++++ Supplied information ++++

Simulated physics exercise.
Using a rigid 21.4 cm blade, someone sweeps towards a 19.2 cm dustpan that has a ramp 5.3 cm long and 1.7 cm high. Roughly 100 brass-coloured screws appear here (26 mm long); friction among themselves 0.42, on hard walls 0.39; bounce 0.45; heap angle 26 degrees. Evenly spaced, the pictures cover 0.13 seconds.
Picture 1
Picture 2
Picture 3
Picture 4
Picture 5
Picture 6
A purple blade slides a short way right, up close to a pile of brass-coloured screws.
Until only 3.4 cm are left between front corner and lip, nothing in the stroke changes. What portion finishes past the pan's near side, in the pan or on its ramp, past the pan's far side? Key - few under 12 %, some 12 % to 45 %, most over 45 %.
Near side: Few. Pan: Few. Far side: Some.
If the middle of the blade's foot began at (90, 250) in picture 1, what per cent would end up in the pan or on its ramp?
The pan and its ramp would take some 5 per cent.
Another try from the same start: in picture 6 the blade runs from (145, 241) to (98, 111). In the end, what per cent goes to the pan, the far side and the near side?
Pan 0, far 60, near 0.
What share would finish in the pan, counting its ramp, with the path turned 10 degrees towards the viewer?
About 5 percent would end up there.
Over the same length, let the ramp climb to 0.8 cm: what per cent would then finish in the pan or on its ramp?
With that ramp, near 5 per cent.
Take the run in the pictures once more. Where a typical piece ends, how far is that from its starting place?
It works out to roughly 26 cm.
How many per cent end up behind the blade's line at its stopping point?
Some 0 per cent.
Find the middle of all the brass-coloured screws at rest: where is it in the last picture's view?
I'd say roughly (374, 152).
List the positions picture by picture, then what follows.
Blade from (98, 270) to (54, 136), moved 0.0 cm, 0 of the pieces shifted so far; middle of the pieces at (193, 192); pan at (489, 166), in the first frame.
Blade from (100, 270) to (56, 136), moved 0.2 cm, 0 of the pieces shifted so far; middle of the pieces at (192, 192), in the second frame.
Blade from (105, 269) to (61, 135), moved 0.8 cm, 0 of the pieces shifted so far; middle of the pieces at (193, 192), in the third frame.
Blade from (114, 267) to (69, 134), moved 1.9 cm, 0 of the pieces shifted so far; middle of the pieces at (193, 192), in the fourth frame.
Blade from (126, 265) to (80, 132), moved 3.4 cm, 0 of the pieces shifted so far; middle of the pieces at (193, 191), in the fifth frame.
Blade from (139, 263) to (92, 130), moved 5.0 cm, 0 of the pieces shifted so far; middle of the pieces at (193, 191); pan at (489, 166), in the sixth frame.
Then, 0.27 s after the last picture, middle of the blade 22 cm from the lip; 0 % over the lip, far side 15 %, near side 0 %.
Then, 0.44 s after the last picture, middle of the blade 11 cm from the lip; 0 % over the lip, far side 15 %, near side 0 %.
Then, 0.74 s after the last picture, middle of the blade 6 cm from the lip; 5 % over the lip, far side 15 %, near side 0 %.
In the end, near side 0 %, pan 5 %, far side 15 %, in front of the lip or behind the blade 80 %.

++++

* **Instructions to follow**: Write the entire listing out again, word for word.

* **Expected answer**:
Simulated physics exercise.
Using a rigid 21.4 cm blade, someone sweeps towards a 19.2 cm dustpan that has a ramp 5.3 cm long and 1.7 cm high. Roughly 100 brass-coloured screws appear here (26 mm long); friction among themselves 0.42, on hard walls 0.39; bounce 0.45; heap angle 26 degrees. Evenly spaced, the pictures cover 0.13 seconds.
Picture 1
Picture 2
Picture 3
Picture 4
Picture 5
Picture 6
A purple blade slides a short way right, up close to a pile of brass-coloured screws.
Until only 3.4 cm are left between front corner and lip, nothing in the stroke changes. What portion finishes past the pan's near side, in the pan or on its ramp, past the pan's far side? Key - few under 12 %, some 12 % to 45 %, most over 45 %.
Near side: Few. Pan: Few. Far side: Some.
If the middle of the blade's foot began at (90, 250) in picture 1, what per cent would end up in the pan or on its ramp?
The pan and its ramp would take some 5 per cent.
Another try from the same start: in picture 6 the blade runs from (145, 241) to (98, 111). In the end, what per cent goes to the pan, the far side and the near side?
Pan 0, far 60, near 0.
What share would finish in the pan, counting its ramp, with the path turned 10 degrees towards the viewer?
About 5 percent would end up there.
Over the same length, let the ramp climb to 0.8 cm: what per cent would then finish in the pan or on its ramp?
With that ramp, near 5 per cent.
Take the run in the pictures once more. Where a typical piece ends, how far is that from its starting place?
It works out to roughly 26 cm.
How many per cent end up behind the blade's line at its stopping point?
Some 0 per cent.
Find the middle of all the brass-coloured screws at rest: where is it in the last picture's view?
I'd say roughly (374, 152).
List the positions picture by picture, then what follows.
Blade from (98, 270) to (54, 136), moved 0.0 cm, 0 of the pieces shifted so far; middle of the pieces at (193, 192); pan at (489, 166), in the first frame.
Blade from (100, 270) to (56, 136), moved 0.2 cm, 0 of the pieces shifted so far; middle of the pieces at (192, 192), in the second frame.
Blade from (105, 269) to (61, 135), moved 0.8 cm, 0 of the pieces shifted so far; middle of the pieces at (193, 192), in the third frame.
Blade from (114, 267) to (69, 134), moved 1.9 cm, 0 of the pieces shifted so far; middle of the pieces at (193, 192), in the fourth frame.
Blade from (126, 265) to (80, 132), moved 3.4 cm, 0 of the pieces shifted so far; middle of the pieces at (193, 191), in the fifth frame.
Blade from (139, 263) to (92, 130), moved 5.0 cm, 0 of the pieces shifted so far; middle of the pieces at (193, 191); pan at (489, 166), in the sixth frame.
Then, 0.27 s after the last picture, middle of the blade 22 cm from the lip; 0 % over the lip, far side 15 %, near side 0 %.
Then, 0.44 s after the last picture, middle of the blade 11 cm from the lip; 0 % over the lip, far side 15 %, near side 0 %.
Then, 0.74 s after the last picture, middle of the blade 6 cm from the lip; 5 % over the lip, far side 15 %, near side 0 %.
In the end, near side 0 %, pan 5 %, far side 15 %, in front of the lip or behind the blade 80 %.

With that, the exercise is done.